Only lines with the word "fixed" are needed; collect each of them from the listing below.

[Saved data entries]
☆ ☆ ☆ ☆ ☆ ☆ ☆

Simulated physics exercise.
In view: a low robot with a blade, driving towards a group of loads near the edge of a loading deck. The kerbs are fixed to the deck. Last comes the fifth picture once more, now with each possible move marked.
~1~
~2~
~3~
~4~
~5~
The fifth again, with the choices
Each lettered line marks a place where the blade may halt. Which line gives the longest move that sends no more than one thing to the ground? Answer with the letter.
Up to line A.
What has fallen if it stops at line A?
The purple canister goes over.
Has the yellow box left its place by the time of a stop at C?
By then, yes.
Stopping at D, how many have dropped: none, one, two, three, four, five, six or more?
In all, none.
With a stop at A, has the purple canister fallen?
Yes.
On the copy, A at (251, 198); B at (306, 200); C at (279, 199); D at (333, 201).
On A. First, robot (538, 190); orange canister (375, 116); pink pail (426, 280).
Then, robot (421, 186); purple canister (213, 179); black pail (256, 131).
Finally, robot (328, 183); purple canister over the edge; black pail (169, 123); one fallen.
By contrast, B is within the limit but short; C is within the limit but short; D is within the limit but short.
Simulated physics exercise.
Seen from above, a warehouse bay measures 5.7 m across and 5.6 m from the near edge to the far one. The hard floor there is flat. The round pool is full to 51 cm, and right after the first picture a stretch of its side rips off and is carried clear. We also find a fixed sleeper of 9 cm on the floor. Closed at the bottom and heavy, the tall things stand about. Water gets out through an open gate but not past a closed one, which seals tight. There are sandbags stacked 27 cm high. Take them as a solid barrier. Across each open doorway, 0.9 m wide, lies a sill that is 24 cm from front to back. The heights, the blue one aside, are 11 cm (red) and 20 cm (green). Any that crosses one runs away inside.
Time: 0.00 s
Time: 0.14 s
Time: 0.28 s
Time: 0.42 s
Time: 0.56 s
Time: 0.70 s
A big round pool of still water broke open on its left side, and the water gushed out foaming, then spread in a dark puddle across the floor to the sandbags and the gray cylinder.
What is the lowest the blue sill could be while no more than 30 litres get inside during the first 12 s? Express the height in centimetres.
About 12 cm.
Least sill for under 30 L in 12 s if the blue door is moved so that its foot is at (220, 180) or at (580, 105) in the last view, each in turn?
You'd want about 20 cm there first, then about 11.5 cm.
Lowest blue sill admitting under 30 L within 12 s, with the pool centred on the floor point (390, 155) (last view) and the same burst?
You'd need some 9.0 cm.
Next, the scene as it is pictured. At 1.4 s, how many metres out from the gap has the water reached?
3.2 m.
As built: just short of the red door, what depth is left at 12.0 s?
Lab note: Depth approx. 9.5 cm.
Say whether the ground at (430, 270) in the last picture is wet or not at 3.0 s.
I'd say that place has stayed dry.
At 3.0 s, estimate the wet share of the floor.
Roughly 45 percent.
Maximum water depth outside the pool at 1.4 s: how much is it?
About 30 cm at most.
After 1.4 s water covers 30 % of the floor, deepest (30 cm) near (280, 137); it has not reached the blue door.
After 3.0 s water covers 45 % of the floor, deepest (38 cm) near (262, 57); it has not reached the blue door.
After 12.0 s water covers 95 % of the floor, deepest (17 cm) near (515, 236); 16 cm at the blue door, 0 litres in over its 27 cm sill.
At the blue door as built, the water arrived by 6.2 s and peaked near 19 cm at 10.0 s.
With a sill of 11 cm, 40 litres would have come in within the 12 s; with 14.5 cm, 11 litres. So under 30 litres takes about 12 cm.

☆ ☆ ☆ ☆ ☆ ☆ ☆

Reply
In view: a low robot with a blade, driving towards a group of loads near the edge of a loading deck. The kerbs are fixed to the deck. Last comes the fifth picture once more, now with each possible move marked.
Seen from above, a warehouse bay measures 5.7 m across and 5.6 m from the near edge to the far one. The hard floor there is flat. The round pool is full to 51 cm, and right after the first picture a stretch of its side rips off and is carried clear. We also find a fixed sleeper of 9 cm on the floor. Closed at the bottom and heavy, the tall things stand about. Water gets out through an open gate but not past a closed one, which seals tight. There are sandbags stacked 27 cm high. Take them as a solid barrier. Across each open doorway, 0.9 m wide, lies a sill that is 24 cm from front to back. The heights, the blue one aside, are 11 cm (red) and 20 cm (green). Any that crosses one runs away inside.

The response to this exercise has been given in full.